======== INPUT FOR THIS TASK

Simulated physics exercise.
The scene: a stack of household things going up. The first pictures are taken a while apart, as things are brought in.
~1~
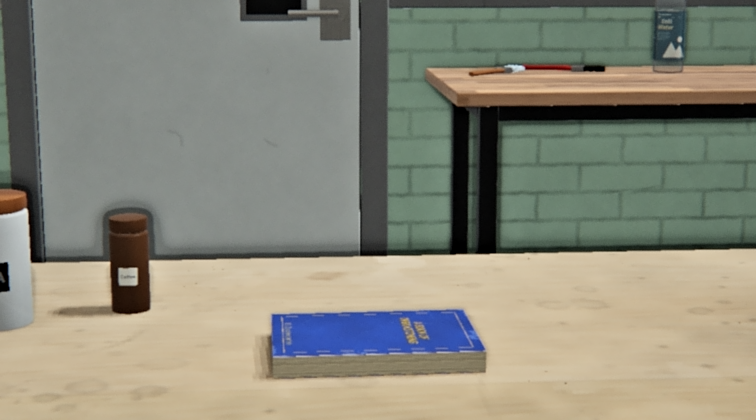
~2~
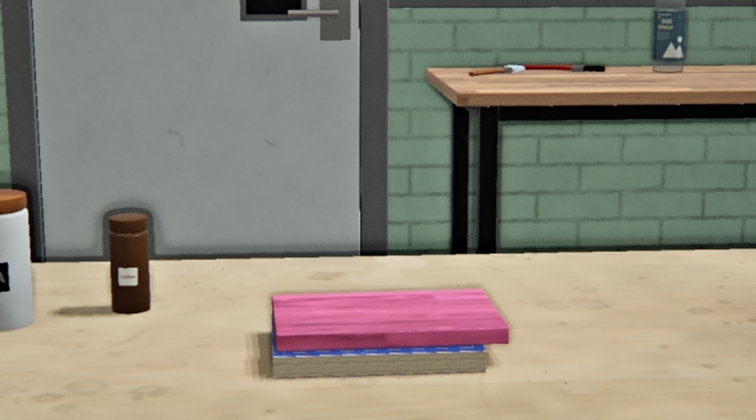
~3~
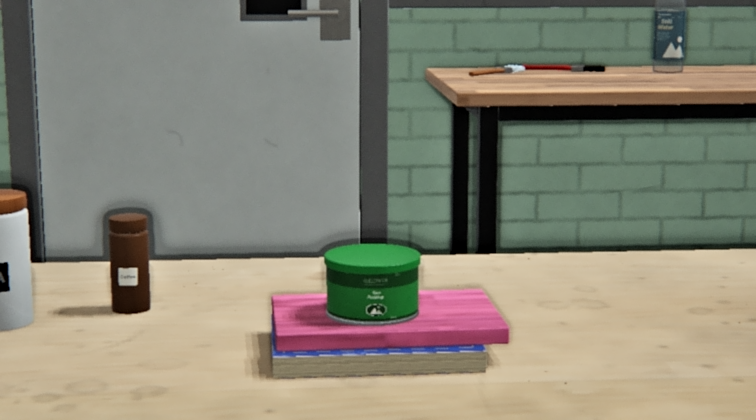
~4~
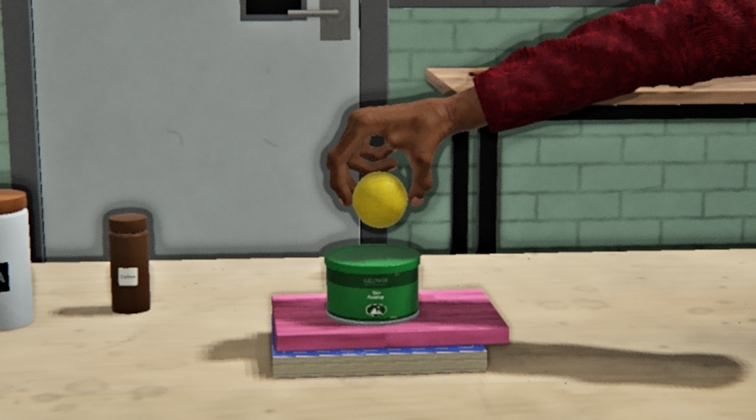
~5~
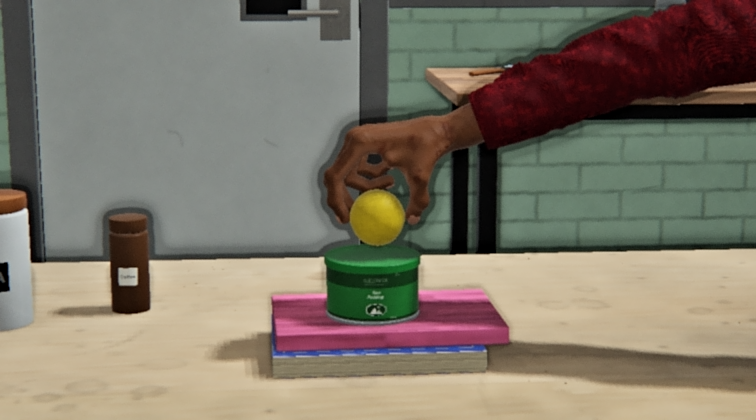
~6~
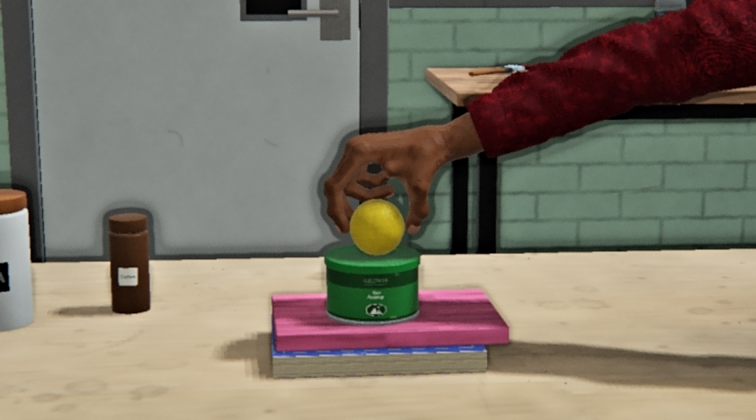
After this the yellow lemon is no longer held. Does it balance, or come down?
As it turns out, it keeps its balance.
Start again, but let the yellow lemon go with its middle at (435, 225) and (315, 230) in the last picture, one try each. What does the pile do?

================
======== INPUT FOR THIS TASK

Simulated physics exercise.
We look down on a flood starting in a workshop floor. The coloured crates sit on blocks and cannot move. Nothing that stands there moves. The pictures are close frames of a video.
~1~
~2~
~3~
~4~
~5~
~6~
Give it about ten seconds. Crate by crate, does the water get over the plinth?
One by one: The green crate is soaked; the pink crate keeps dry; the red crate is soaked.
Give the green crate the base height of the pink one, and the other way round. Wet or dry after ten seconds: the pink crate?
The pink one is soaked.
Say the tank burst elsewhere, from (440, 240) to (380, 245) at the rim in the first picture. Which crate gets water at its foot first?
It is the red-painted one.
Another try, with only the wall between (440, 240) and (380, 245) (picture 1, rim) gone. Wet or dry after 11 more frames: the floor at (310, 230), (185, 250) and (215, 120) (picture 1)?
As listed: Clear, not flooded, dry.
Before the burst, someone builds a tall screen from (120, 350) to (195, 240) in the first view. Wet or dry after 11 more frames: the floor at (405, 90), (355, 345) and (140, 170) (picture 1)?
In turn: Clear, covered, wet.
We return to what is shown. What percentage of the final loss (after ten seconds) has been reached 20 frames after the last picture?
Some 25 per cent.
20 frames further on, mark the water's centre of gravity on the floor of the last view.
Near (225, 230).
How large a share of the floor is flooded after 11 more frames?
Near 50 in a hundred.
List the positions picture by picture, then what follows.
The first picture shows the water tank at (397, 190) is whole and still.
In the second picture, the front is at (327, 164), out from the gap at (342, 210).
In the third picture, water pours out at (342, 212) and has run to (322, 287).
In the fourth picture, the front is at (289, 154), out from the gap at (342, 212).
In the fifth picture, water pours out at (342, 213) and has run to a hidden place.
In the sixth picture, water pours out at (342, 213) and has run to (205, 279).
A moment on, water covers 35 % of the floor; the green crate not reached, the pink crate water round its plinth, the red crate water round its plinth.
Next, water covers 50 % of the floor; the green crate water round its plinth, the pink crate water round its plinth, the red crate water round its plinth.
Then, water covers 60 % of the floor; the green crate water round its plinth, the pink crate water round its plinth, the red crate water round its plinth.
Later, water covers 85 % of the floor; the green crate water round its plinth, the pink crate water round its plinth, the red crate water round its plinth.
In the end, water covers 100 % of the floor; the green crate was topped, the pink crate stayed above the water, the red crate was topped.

================

**YOUR GOAL:**
Write out every line of the preceding listing that contains "pictures".

**COMPLETE OUTPUT:**
The scene: a stack of household things going up. The first pictures are taken a while apart, as things are brought in.
We look down on a flood starting in a workshop floor. The coloured crates sit on blocks and cannot move. Nothing that stands there moves. The pictures are close frames of a video.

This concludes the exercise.